Task details:
Quote exactly the lines from the line containing "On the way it" to the line containing "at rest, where", both lines included, please, and nothing more.

####################

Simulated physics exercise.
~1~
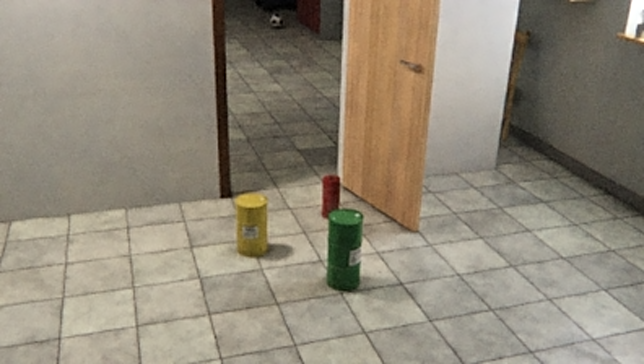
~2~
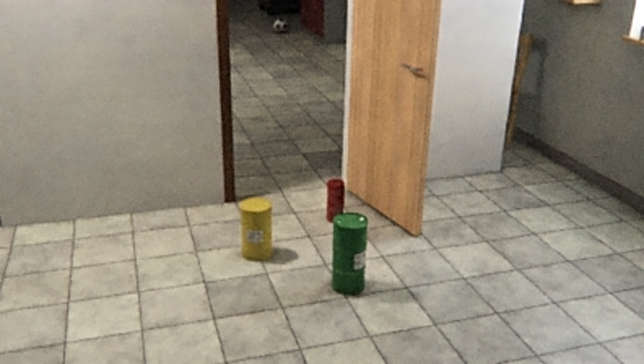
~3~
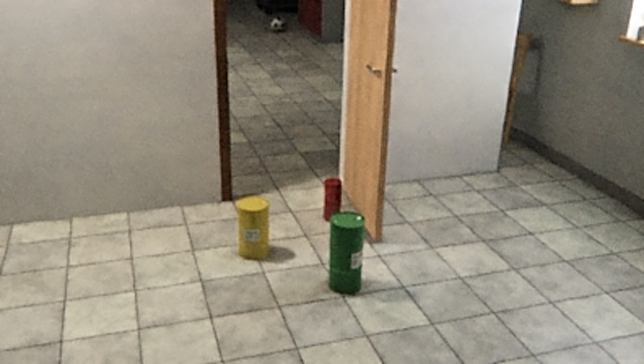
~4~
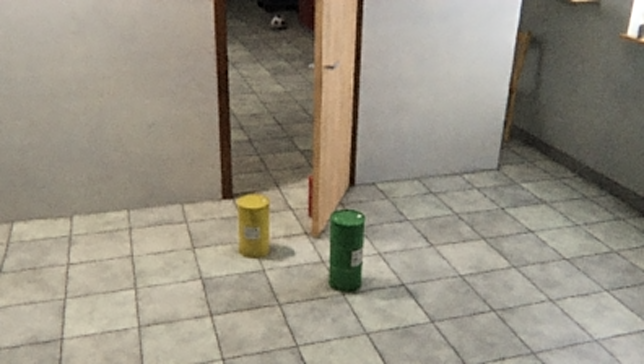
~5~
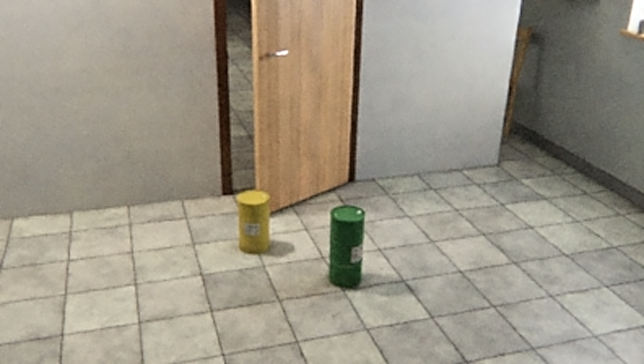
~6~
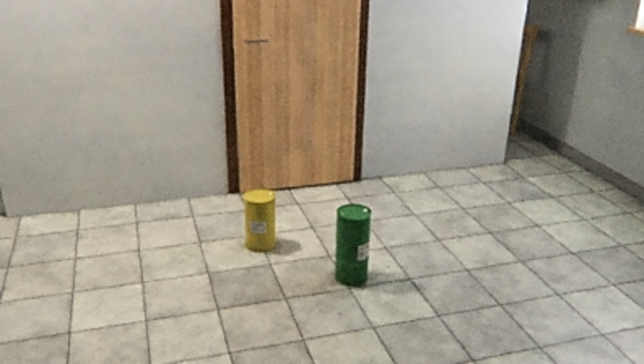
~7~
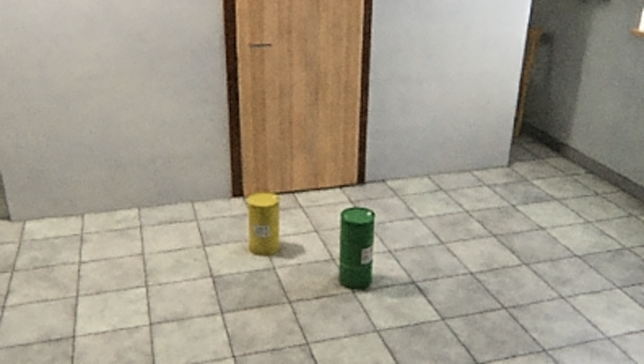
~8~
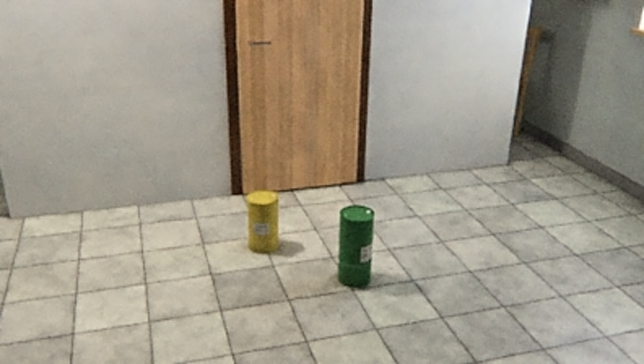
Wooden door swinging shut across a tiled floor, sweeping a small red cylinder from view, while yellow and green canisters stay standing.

####################

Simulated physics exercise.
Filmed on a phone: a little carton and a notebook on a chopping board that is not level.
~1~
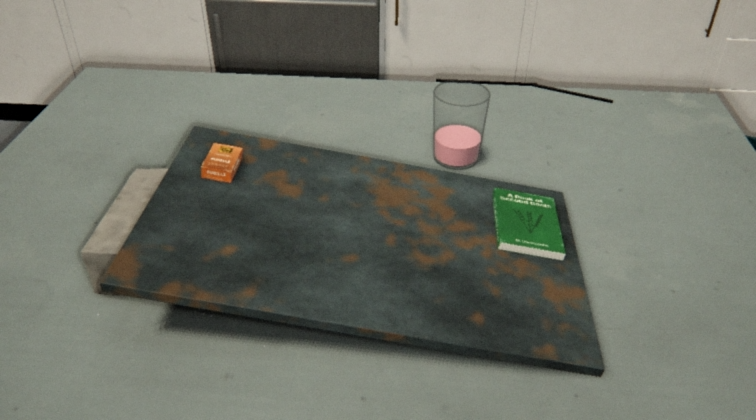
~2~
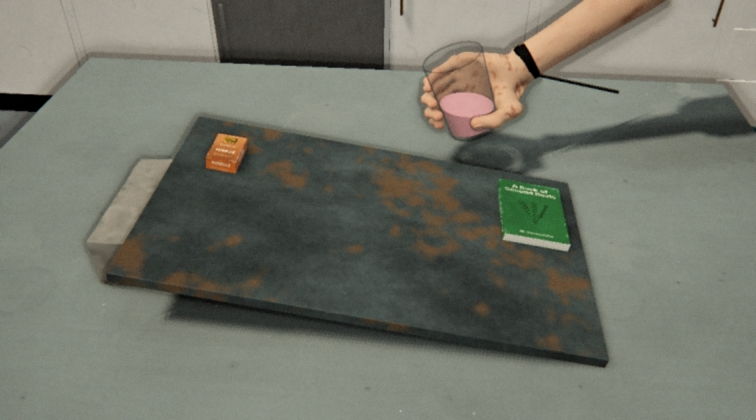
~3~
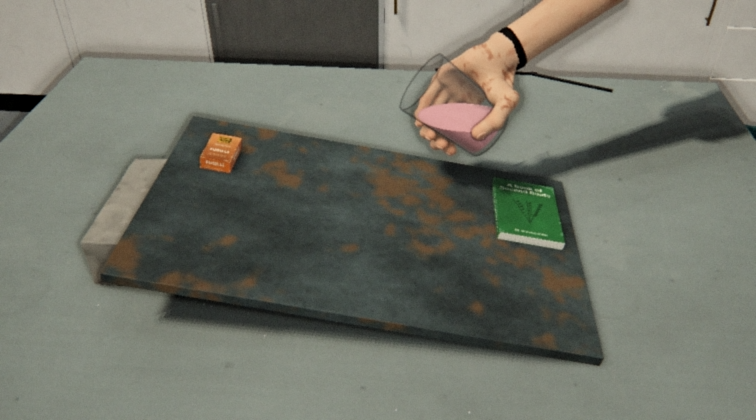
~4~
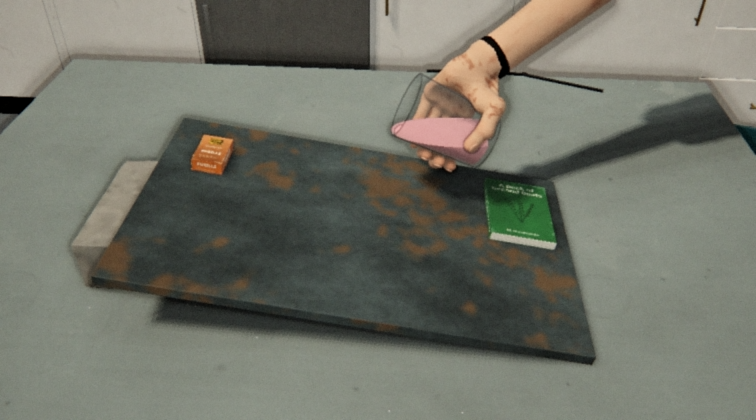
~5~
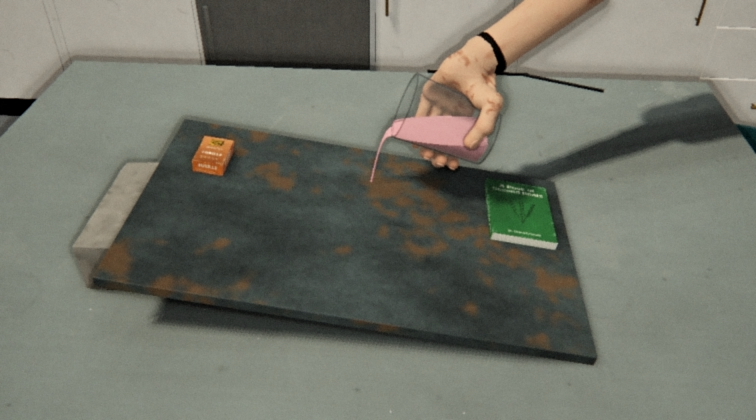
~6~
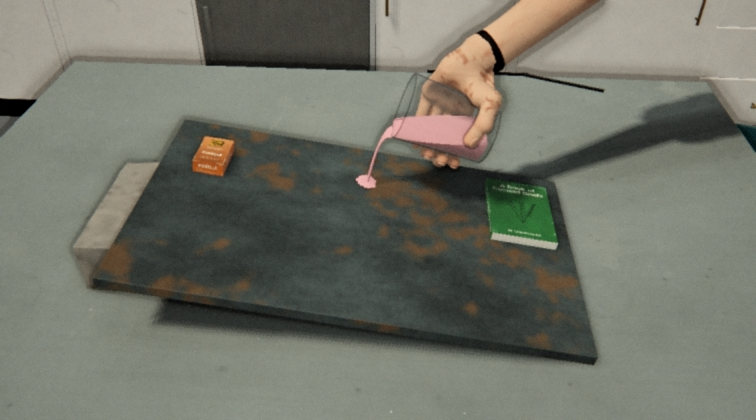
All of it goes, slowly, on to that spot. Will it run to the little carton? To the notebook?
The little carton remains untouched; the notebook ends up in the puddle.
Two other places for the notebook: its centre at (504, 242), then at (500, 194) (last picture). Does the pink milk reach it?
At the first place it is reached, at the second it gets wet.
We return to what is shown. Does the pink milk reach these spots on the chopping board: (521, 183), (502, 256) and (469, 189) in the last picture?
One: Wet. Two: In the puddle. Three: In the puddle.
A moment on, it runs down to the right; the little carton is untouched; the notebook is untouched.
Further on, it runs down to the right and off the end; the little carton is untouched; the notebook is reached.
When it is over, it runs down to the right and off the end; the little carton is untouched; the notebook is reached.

####################

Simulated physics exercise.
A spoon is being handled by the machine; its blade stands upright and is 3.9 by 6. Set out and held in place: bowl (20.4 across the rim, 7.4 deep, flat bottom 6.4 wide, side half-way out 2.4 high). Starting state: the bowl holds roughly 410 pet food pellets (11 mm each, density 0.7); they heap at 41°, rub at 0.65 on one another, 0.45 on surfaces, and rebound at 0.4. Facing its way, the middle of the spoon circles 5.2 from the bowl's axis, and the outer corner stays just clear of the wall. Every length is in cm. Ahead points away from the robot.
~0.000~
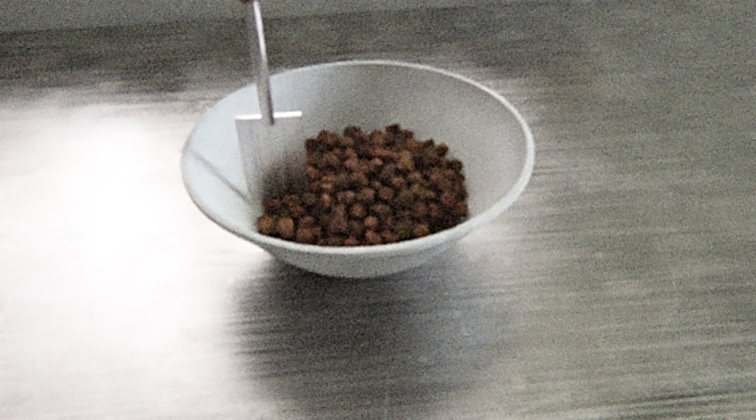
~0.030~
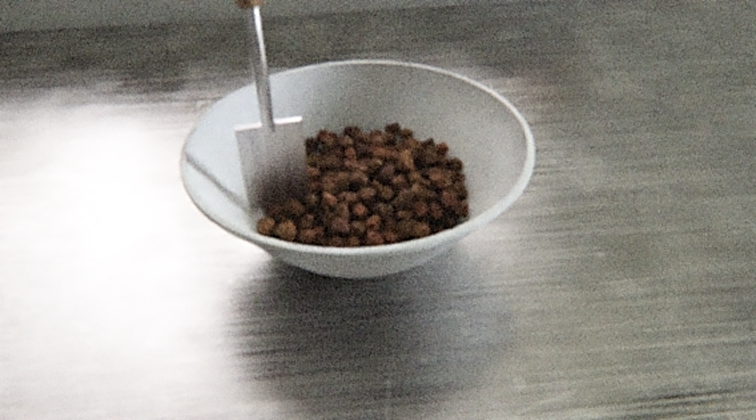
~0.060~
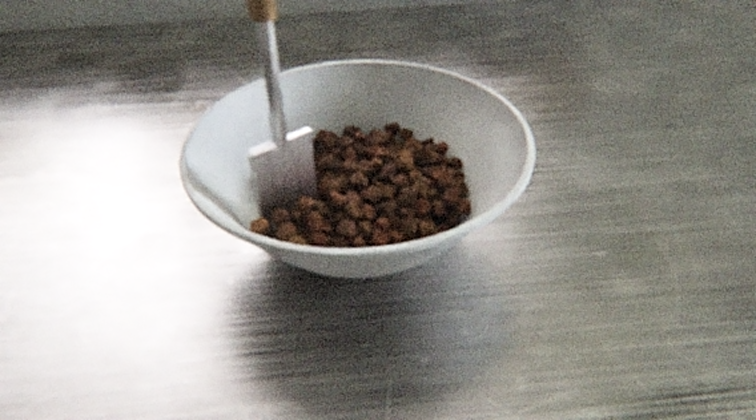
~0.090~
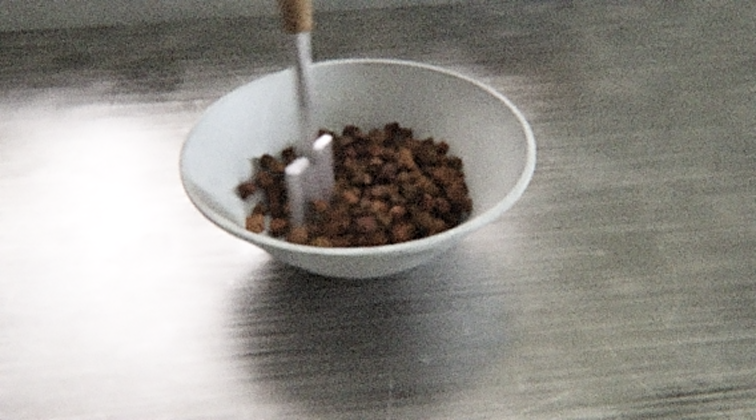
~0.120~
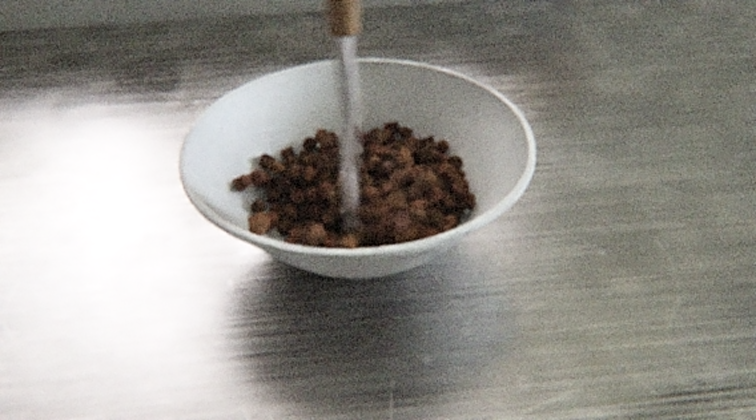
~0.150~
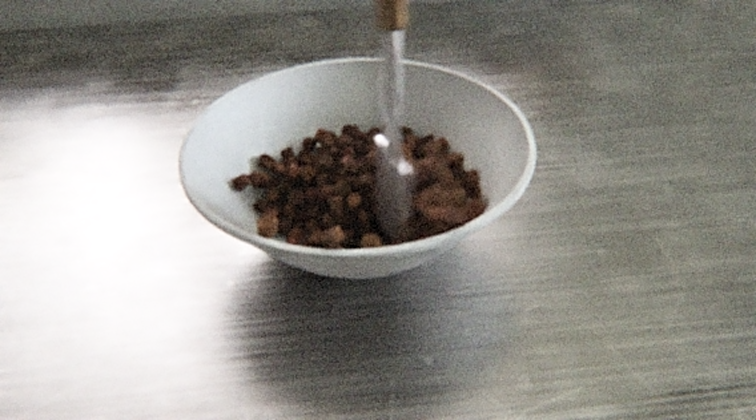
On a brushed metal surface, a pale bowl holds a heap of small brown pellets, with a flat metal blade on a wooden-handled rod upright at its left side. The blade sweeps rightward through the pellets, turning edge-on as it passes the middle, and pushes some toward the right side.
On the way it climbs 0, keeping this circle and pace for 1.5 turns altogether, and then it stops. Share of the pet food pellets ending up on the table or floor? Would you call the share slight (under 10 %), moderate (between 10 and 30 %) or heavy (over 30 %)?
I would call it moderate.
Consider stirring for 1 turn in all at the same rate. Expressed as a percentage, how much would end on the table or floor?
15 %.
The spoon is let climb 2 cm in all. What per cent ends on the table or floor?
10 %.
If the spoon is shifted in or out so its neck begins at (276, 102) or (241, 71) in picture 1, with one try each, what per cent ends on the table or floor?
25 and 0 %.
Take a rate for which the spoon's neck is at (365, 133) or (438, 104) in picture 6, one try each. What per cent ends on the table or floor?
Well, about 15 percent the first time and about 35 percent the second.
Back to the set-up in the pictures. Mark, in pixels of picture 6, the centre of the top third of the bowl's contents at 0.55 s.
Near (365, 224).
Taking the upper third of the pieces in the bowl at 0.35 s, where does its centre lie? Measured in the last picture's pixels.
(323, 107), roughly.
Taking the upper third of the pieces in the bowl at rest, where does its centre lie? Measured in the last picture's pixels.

####################

Solution for this exercise:
On the way it climbs 0, keeping this circle and pace for 1.5 turns altogether, and then it stops. Share of the pet food pellets ending up on the table or floor? Would you call the share slight (under 10 %), moderate (between 10 and 30 %) or heavy (over 30 %)?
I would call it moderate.
Consider stirring for 1 turn in all at the same rate. Expressed as a percentage, how much would end on the table or floor?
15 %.
The spoon is let climb 2 cm in all. What per cent ends on the table or floor?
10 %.
If the spoon is shifted in or out so its neck begins at (276, 102) or (241, 71) in picture 1, with one try each, what per cent ends on the table or floor?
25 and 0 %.
Take a rate for which the spoon's neck is at (365, 133) or (438, 104) in picture 6, one try each. What per cent ends on the table or floor?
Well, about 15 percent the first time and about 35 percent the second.
Back to the set-up in the pictures. Mark, in pixels of picture 6, the centre of the top third of the bowl's contents at 0.55 s.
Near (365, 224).
Taking the upper third of the pieces in the bowl at 0.35 s, where does its centre lie? Measured in the last picture's pixels.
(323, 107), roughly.
Taking the upper third of the pieces in the bowl at rest, where does its centre lie? Measured in the last picture's pixels.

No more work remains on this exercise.